***** Supplied data *****
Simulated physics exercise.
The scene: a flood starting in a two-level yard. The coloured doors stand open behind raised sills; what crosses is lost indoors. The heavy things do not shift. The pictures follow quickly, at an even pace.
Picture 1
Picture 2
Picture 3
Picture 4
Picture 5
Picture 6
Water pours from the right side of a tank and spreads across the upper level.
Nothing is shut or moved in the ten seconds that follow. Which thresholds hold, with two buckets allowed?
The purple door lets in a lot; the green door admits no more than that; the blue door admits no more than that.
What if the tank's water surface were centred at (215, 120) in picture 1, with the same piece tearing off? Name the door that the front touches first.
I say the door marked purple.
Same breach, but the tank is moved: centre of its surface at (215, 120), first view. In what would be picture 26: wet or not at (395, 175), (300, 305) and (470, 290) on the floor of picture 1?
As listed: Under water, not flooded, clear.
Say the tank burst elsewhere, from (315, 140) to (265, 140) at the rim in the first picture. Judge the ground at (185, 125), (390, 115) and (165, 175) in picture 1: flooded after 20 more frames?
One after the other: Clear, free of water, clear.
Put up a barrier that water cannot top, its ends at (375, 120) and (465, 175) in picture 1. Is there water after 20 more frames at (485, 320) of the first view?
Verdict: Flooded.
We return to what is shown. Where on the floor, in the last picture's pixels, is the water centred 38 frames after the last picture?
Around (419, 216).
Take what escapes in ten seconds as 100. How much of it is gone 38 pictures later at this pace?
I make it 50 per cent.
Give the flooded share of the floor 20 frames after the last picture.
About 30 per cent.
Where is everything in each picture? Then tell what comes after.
*****
**What you have to do:**
Each line above is to be repeated exactly.

**Task output:**
Simulated physics exercise.
The scene: a flood starting in a two-level yard. The coloured doors stand open behind raised sills; what crosses is lost indoors. The heavy things do not shift. The pictures follow quickly, at an even pace.
Picture 1
Picture 2
Picture 3
Picture 4
Picture 5
Picture 6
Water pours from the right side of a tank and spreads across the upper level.
Nothing is shut or moved in the ten seconds that follow. Which thresholds hold, with two buckets allowed?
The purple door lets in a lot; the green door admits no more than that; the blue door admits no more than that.
What if the tank's water surface were centred at (215, 120) in picture 1, with the same piece tearing off? Name the door that the front touches first.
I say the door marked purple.
Same breach, but the tank is moved: centre of its surface at (215, 120), first view. In what would be picture 26: wet or not at (395, 175), (300, 305) and (470, 290) on the floor of picture 1?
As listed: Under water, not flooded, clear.
Say the tank burst elsewhere, from (315, 140) to (265, 140) at the rim in the first picture. Judge the ground at (185, 125), (390, 115) and (165, 175) in picture 1: flooded after 20 more frames?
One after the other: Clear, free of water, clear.
Put up a barrier that water cannot top, its ends at (375, 120) and (465, 175) in picture 1. Is there water after 20 more frames at (485, 320) of the first view?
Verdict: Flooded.
We return to what is shown. Where on the floor, in the last picture's pixels, is the water centred 38 frames after the last picture?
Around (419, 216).
Take what escapes in ten seconds as 100. How much of it is gone 38 pictures later at this pace?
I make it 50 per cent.
Give the flooded share of the floor 20 frames after the last picture.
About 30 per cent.
Where is everything in each picture? Then tell what comes after.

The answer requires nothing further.